What is asked — Produce an exact copy of the lines from the line that contains "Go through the" to the end of the listing below.

Provided material —
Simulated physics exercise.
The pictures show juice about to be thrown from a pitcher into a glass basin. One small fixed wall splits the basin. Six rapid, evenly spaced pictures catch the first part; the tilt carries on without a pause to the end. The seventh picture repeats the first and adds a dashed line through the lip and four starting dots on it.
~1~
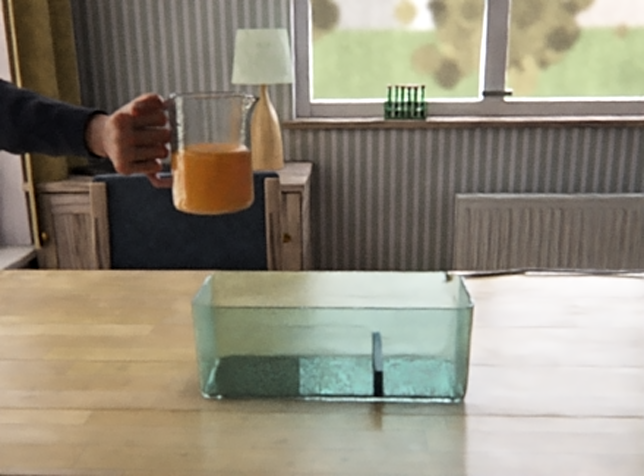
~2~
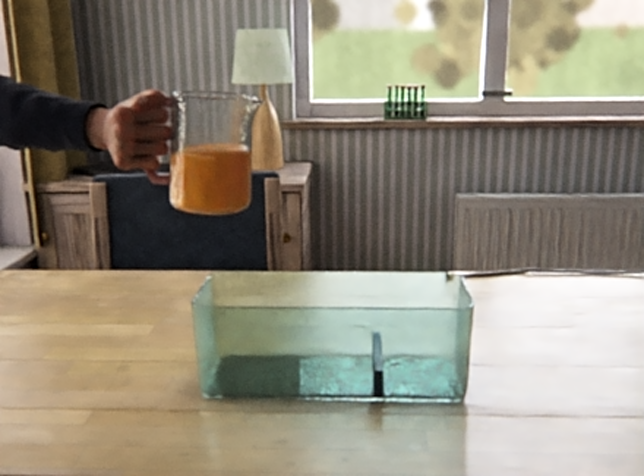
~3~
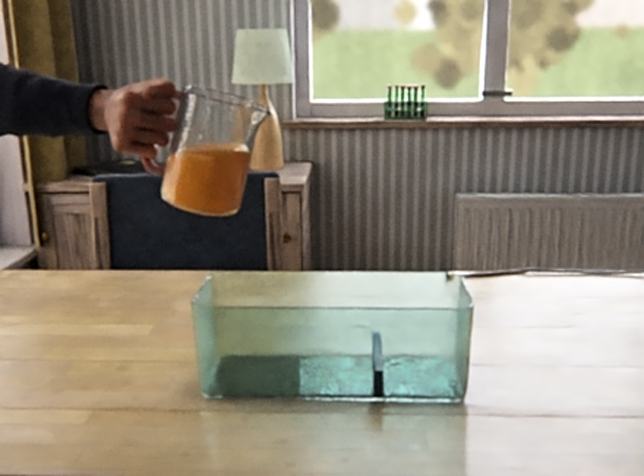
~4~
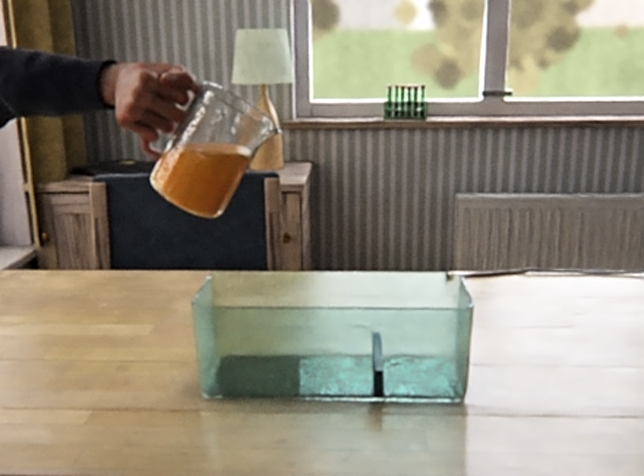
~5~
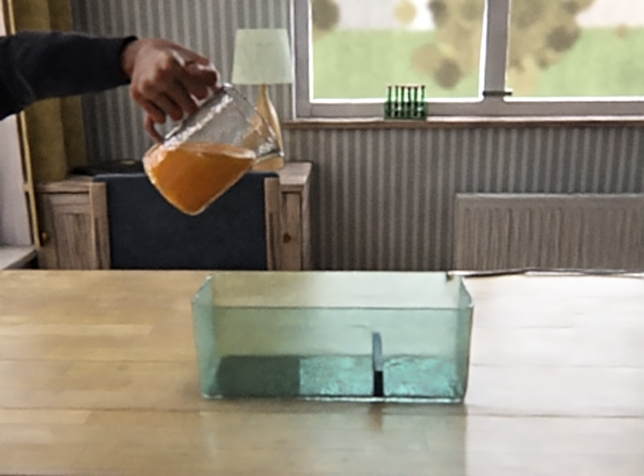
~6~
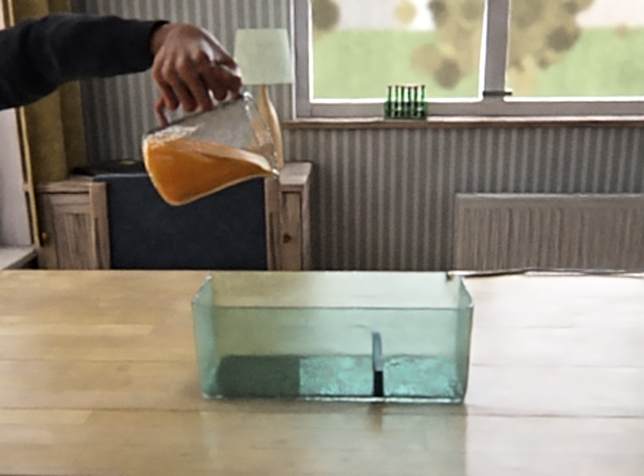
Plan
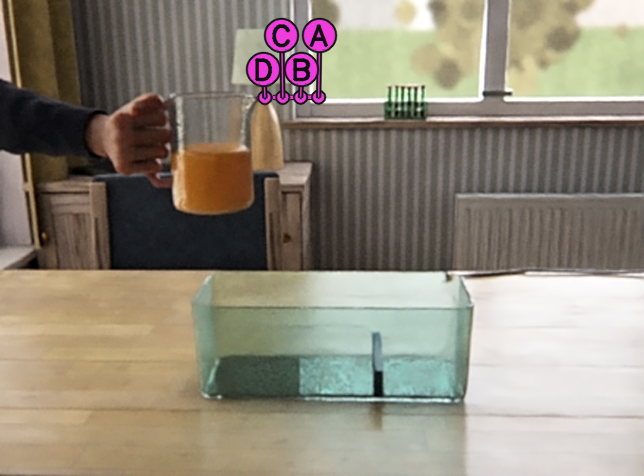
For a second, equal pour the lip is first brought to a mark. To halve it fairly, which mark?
Go for B.
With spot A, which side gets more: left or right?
The right one.
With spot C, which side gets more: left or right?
More ends on the left.
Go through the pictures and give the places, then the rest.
Upright, lip at (258, 97); basin from (200, 394) to (467, 397); top of the wall at (378, 349); nothing has left yet.
Tipped about 4°, lip at (262, 101); nothing has left yet.
Tipped about 15°, lip at (270, 112); nothing has left yet.
Tipped about 31°, lip at (279, 131); nothing has left yet.
Tipped about 51°, lip at (282, 155); nothing has left yet.
Tipped about 70°, lip at (277, 177); nothing has left yet.
On the marked copy, A at (318, 97); B at (300, 97); C at (282, 97); D at (264, 97).
If A is chosen, about 17 % ends left of the wall and 81 % right of it; 3 % is lost outside.
If B is chosen, about 46 % ends left of the wall and 52 % right of it.
If C is chosen, about 78 % ends left of the wall and 17 % right of it; 4 % is lost outside.
If D is chosen, about 88 % ends left of the wall and 8 % right of it; 4 % is lost outside.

Result of the exercise —
Go through the pictures and give the places, then the rest.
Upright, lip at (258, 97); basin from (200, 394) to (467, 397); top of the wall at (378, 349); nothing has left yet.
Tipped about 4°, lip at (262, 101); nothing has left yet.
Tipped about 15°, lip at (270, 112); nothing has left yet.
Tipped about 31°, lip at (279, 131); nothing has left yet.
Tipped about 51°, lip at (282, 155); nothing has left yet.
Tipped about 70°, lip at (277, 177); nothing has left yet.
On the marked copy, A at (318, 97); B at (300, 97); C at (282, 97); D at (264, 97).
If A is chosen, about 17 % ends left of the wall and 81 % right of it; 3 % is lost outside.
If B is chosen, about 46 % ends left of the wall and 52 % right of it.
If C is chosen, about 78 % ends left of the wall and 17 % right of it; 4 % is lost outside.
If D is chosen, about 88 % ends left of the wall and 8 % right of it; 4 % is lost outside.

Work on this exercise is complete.